** STATED TASK **
Retype the data that follows line by line, exactly, and leave its pictures out.
-- BEGIN GIVEN DATA --
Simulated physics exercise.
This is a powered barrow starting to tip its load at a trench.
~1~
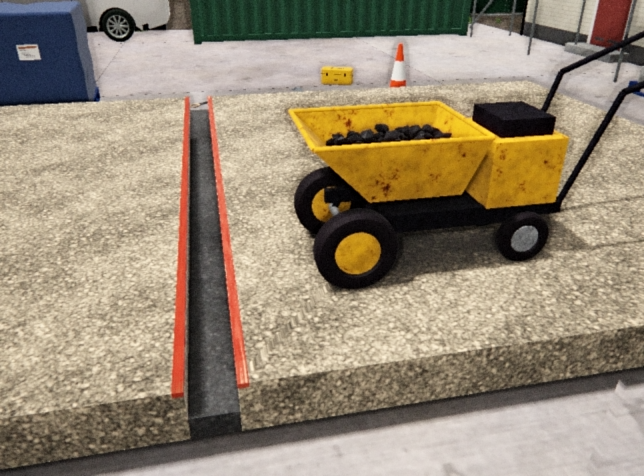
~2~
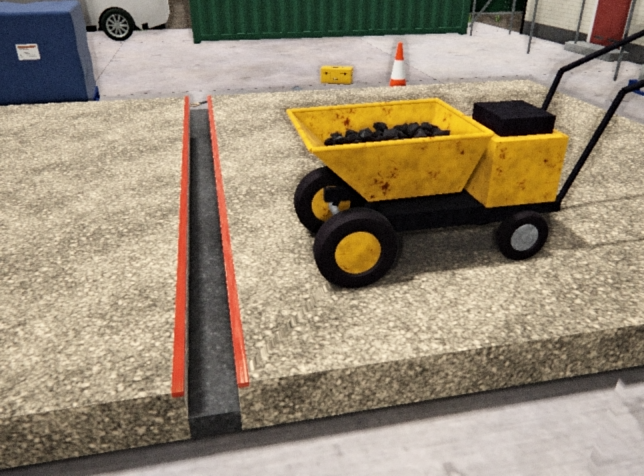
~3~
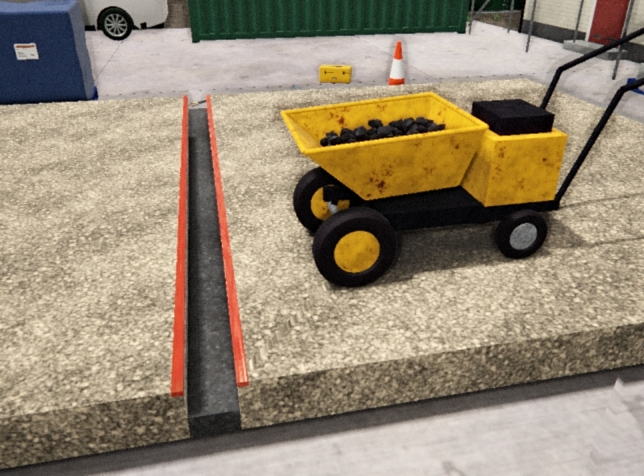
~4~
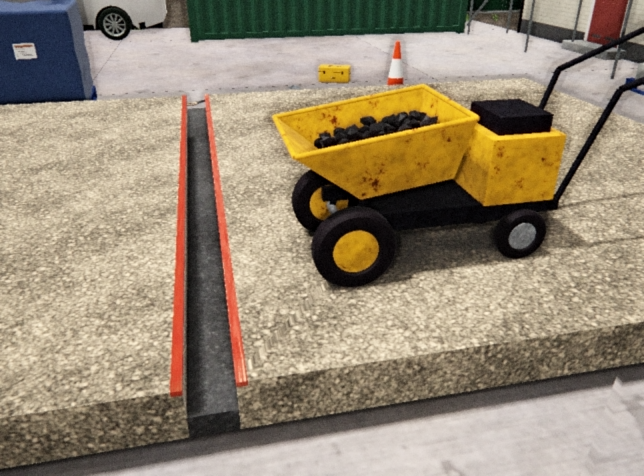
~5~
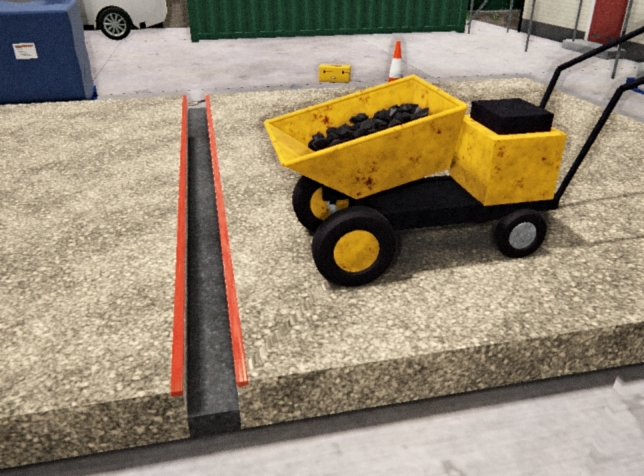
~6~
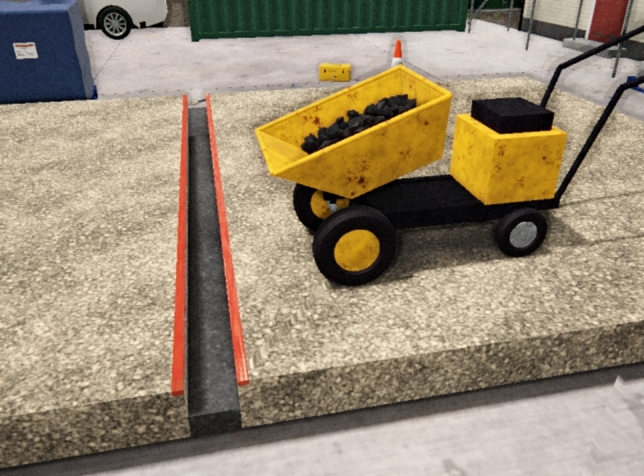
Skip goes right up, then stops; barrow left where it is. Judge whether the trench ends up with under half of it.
It ends up with over half.
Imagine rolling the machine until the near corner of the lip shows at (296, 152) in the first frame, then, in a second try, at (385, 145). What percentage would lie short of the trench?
0 % then 60 %.
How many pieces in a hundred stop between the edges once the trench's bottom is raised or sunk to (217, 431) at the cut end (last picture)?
I'd put it at about 100 in a hundred.
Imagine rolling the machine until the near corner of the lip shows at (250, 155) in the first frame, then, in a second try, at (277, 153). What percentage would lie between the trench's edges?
10 % and 40 %.
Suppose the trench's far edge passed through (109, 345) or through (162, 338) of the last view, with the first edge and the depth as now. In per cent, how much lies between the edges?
The first case gives around 100 percent, and the second around 90 percent.
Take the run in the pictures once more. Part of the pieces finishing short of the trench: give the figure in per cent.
About 5 per cent.
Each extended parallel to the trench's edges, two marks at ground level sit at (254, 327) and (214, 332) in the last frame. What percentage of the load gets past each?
The first comes to 90 per cent, the second to 60 per cent.
Shortly afterwards, skip tipped steeply; the whole lot in the skip.
Next, skip tipped right over; near two thirds in the skip; only a few short of the trench; near a quarter in or heaped over the trench; only a few falling.
Some moments later, skip tipped right over; a little in the skip; a little short of the trench; the bulk in or heaped over the trench; a little beyond it.
In the end, skip tipped right over; a little in the skip; a little short of the trench; the bulk in or heaped over the trench; a little beyond it.
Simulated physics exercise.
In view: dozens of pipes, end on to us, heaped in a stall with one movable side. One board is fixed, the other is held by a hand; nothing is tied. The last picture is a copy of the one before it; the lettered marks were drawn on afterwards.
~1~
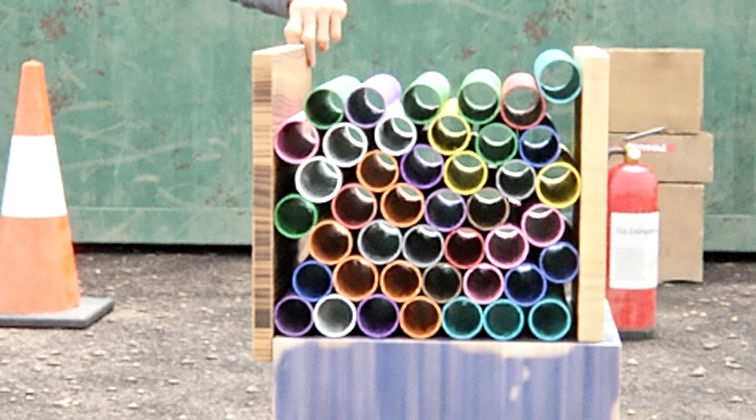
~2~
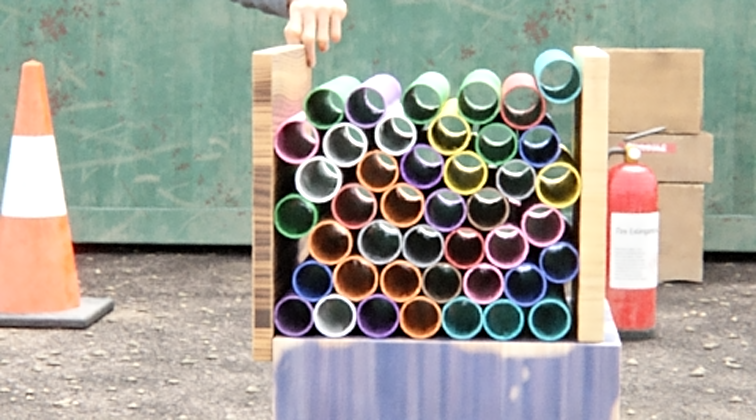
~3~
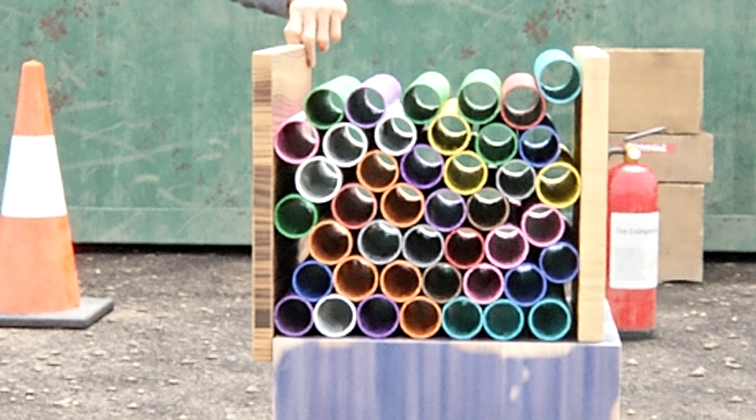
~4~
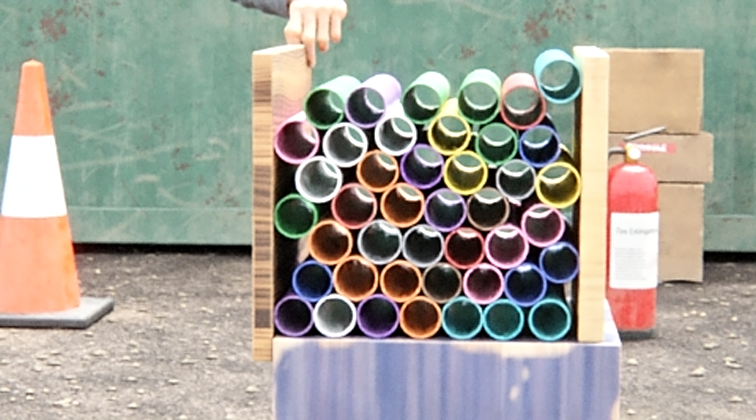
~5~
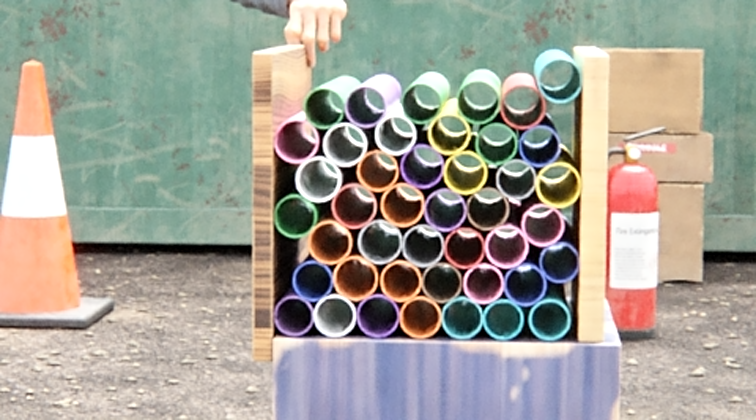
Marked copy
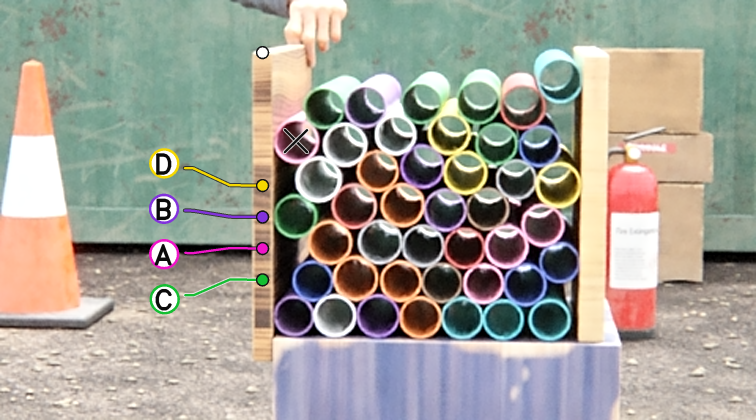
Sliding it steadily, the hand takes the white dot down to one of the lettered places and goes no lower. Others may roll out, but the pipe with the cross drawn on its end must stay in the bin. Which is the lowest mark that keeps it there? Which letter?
The lowest mark that will do is D.
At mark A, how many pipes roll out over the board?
With A, two.
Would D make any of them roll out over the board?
At D: No.
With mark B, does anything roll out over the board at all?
Yes.
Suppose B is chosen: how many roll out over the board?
At B the number is two.
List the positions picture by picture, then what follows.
A red pipe (465, 248); a red pipe (354, 206); a yellow pipe (558, 186), in the first picture.
A yellow pipe (558, 186); a purple pipe (422, 167), in the second picture.
A green pipe (497, 144); a purple pipe (366, 107), in the third picture.
Side board (284, 190); a purple pipe (294, 316), in the fourth picture.
A turquoise pipe (503, 320); an orange pipe (402, 281); a red pipe (465, 248), in the fifth picture.
On the copy, A at (262, 249); B at (262, 217); C at (262, 280); D at (262, 186); the cross at (296, 141); the white dot at (262, 52).
On D. First, top of the board (274, 117).
Then, top of the board (274, 185).
Finally, top of the board (274, 185), none out over the board, the crossed one still inside.
By contrast, A lets the crossed one out; B lets the crossed one out; C lets the crossed one out.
-- END GIVEN DATA --
** SOLUTION TO THE PROBLEM **
Simulated physics exercise.
This is a powered barrow starting to tip its load at a trench.
~1~
~2~
~3~
~4~
~5~
~6~
Skip goes right up, then stops; barrow left where it is. Judge whether the trench ends up with under half of it.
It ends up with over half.
Imagine rolling the machine until the near corner of the lip shows at (296, 152) in the first frame, then, in a second try, at (385, 145). What percentage would lie short of the trench?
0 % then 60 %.
How many pieces in a hundred stop between the edges once the trench's bottom is raised or sunk to (217, 431) at the cut end (last picture)?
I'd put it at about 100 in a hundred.
Imagine rolling the machine until the near corner of the lip shows at (250, 155) in the first frame, then, in a second try, at (277, 153). What percentage would lie between the trench's edges?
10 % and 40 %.
Suppose the trench's far edge passed through (109, 345) or through (162, 338) of the last view, with the first edge and the depth as now. In per cent, how much lies between the edges?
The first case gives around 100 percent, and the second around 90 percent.
Take the run in the pictures once more. Part of the pieces finishing short of the trench: give the figure in per cent.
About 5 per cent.
Each extended parallel to the trench's edges, two marks at ground level sit at (254, 327) and (214, 332) in the last frame. What percentage of the load gets past each?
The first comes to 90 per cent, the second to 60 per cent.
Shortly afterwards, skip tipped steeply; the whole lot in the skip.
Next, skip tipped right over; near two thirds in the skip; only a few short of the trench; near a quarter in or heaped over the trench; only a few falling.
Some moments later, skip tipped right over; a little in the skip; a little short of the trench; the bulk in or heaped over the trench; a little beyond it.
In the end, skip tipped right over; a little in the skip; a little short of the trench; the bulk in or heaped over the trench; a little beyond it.
Simulated physics exercise.
In view: dozens of pipes, end on to us, heaped in a stall with one movable side. One board is fixed, the other is held by a hand; nothing is tied. The last picture is a copy of the one before it; the lettered marks were drawn on afterwards.
~1~
~2~
~3~
~4~
~5~
Marked copy
Sliding it steadily, the hand takes the white dot down to one of the lettered places and goes no lower. Others may roll out, but the pipe with the cross drawn on its end must stay in the bin. Which is the lowest mark that keeps it there? Which letter?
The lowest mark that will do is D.
At mark A, how many pipes roll out over the board?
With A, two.
Would D make any of them roll out over the board?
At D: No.
With mark B, does anything roll out over the board at all?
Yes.
Suppose B is chosen: how many roll out over the board?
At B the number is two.
List the positions picture by picture, then what follows.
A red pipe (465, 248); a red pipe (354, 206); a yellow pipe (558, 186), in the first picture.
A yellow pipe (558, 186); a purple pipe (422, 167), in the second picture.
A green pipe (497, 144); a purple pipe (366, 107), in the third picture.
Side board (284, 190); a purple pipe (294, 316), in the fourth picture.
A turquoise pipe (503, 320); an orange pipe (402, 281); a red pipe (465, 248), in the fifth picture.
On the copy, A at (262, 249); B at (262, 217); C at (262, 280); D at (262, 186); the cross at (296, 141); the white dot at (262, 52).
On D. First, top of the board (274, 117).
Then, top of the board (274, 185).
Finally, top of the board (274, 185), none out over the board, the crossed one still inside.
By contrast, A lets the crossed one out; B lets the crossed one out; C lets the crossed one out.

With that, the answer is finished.